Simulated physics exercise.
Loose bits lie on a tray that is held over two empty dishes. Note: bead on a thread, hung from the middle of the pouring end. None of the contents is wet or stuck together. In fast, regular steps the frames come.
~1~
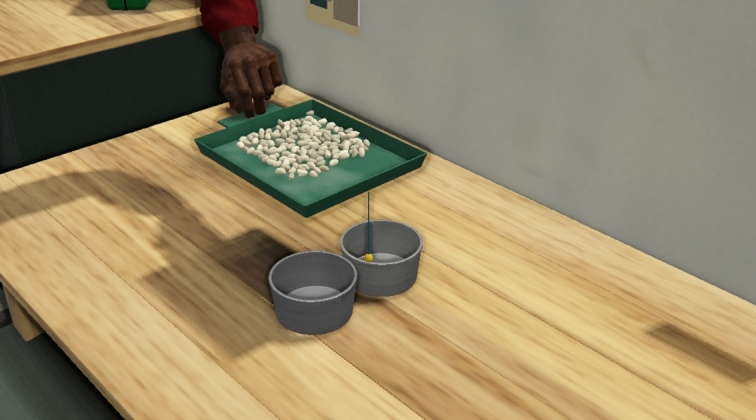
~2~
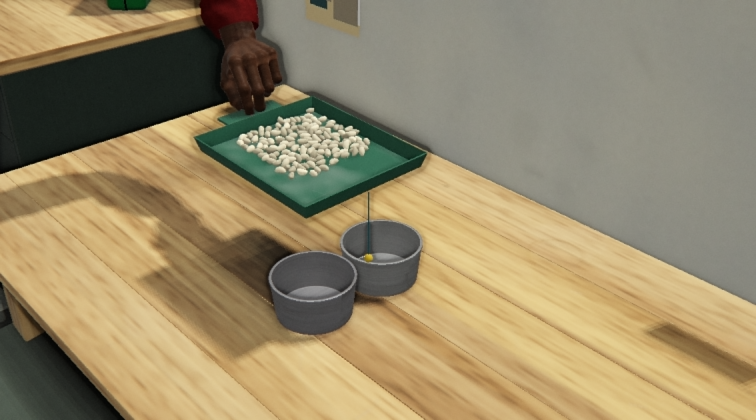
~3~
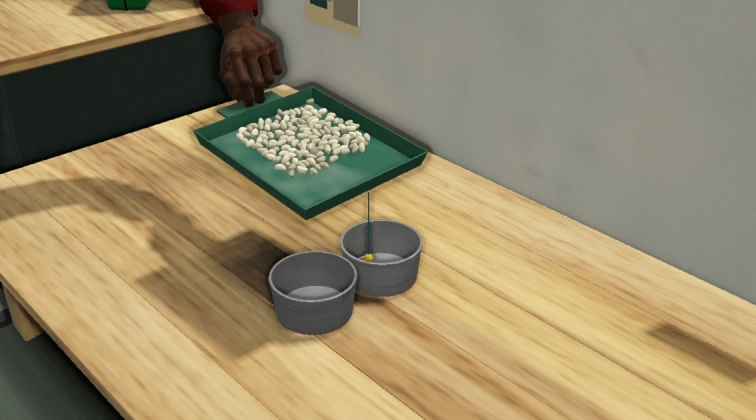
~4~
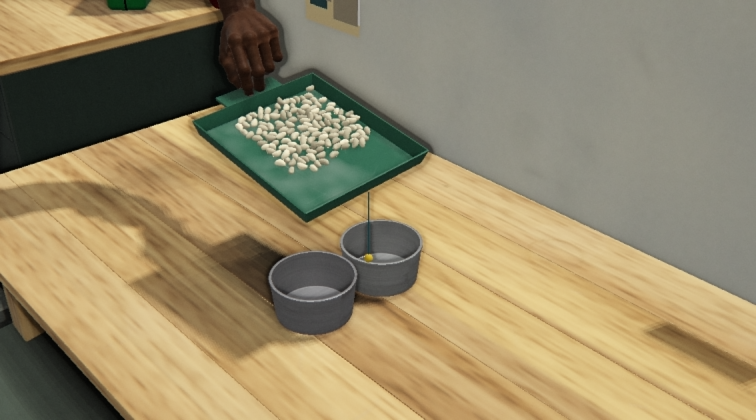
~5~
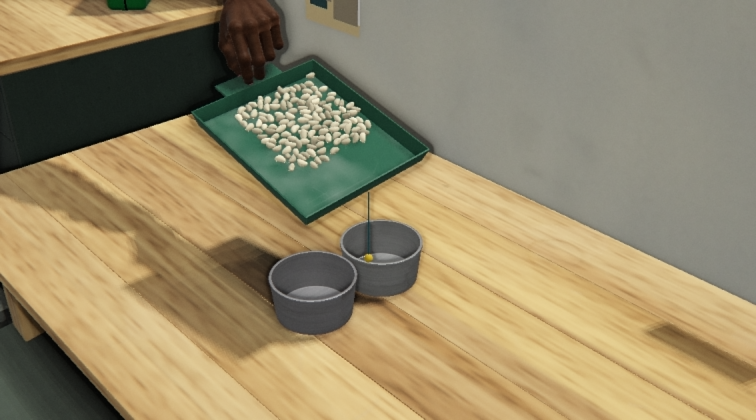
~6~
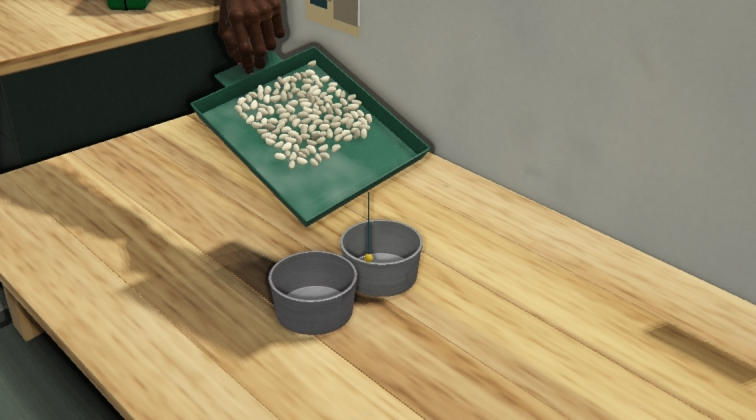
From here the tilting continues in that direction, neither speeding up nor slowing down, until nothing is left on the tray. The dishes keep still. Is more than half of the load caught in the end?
No.
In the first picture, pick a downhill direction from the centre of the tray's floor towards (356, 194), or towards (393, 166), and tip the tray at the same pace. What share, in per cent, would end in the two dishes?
That comes to 0 per cent the first time and 70 per cent the second.
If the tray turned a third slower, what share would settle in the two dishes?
About 30 %.
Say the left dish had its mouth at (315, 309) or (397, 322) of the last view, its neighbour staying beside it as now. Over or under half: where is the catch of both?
At place one in excess of half; at place two not up to half.
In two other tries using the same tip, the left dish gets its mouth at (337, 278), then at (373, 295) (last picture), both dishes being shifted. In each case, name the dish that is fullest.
In turn: The left-side dish; the left-side dish.
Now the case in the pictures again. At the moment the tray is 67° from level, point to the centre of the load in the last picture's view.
Centre estimate: (326, 216).
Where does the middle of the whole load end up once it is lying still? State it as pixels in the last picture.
At about (331, 353), give or take.
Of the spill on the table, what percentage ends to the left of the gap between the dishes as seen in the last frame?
That would be roughly 60 per cent.
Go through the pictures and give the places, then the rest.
========================
## WORK INSTRUCTIONS
Repeat verbatim all the material, but not the pictures.

## EXPECTED OUTPUT
Simulated physics exercise.
Loose bits lie on a tray that is held over two empty dishes. Note: bead on a thread, hung from the middle of the pouring end. None of the contents is wet or stuck together. In fast, regular steps the frames come.
~1~
~2~
~3~
~4~
~5~
~6~
From here the tilting continues in that direction, neither speeding up nor slowing down, until nothing is left on the tray. The dishes keep still. Is more than half of the load caught in the end?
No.
In the first picture, pick a downhill direction from the centre of the tray's floor towards (356, 194), or towards (393, 166), and tip the tray at the same pace. What share, in per cent, would end in the two dishes?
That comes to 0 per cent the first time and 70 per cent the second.
If the tray turned a third slower, what share would settle in the two dishes?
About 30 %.
Say the left dish had its mouth at (315, 309) or (397, 322) of the last view, its neighbour staying beside it as now. Over or under half: where is the catch of both?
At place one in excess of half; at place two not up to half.
In two other tries using the same tip, the left dish gets its mouth at (337, 278), then at (373, 295) (last picture), both dishes being shifted. In each case, name the dish that is fullest.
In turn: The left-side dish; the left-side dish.
Now the case in the pictures again. At the moment the tray is 67° from level, point to the centre of the load in the last picture's view.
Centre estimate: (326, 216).
Where does the middle of the whole load end up once it is lying still? State it as pixels in the last picture.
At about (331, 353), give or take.
Of the spill on the table, what percentage ends to the left of the gap between the dishes as seen in the last frame?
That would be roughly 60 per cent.
Go through the pictures and give the places, then the rest.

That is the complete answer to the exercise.